→ Exercise details:
Print each of the entries exactly, leaving nothing out.

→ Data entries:
******
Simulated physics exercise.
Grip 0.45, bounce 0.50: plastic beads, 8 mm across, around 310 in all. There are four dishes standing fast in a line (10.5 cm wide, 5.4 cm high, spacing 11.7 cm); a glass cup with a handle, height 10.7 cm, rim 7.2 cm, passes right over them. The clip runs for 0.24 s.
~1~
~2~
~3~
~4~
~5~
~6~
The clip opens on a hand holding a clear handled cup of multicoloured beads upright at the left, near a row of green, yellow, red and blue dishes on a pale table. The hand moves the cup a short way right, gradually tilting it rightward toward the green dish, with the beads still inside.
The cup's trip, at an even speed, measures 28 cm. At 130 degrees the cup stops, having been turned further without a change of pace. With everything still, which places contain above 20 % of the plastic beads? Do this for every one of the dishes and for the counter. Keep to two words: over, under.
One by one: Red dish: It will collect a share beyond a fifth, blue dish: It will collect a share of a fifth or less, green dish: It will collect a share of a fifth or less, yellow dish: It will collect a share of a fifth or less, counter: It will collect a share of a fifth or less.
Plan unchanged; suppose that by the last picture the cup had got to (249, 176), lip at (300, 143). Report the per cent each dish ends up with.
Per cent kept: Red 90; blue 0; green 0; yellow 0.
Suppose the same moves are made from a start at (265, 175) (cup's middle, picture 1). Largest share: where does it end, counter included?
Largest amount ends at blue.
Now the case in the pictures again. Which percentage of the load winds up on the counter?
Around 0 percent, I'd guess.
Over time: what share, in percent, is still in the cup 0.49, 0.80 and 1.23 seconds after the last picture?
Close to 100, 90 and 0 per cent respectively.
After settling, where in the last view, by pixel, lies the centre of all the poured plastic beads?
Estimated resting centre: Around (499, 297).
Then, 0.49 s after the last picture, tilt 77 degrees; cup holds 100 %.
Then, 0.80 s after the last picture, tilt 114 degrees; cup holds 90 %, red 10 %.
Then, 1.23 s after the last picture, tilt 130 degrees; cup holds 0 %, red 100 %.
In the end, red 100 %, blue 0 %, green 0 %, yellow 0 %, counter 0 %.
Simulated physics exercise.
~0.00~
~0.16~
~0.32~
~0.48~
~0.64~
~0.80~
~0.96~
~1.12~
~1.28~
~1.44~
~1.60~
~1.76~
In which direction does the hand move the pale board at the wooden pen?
******
→ Solution for this exercise:
Simulated physics exercise.
Grip 0.45, bounce 0.50: plastic beads, 8 mm across, around 310 in all. There are four dishes standing fast in a line (10.5 cm wide, 5.4 cm high, spacing 11.7 cm); a glass cup with a handle, height 10.7 cm, rim 7.2 cm, passes right over them. The clip runs for 0.24 s.
~1~
~2~
~3~
~4~
~5~
~6~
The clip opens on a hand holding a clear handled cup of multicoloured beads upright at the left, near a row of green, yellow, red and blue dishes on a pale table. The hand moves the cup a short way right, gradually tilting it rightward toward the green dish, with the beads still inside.
The cup's trip, at an even speed, measures 28 cm. At 130 degrees the cup stops, having been turned further without a change of pace. With everything still, which places contain above 20 % of the plastic beads? Do this for every one of the dishes and for the counter. Keep to two words: over, under.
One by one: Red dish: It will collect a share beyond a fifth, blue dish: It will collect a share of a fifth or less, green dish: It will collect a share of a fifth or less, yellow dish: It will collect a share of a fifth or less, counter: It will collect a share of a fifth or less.
Plan unchanged; suppose that by the last picture the cup had got to (249, 176), lip at (300, 143). Report the per cent each dish ends up with.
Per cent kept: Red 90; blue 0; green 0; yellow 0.
Suppose the same moves are made from a start at (265, 175) (cup's middle, picture 1). Largest share: where does it end, counter included?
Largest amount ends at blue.
Now the case in the pictures again. Which percentage of the load winds up on the counter?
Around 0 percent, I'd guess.
Over time: what share, in percent, is still in the cup 0.49, 0.80 and 1.23 seconds after the last picture?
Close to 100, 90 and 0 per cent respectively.
After settling, where in the last view, by pixel, lies the centre of all the poured plastic beads?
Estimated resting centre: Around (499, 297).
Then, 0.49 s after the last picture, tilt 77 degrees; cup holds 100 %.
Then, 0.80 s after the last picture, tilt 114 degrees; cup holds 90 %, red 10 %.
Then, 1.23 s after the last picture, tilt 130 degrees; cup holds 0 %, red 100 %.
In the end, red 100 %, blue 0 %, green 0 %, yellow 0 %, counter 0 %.
Simulated physics exercise.
~0.00~
~0.16~
~0.32~
~0.48~
~0.64~
~0.80~
~0.96~
~1.12~
~1.28~
~1.44~
~1.60~
~1.76~
In which direction does the hand move the pale board at the wooden pen?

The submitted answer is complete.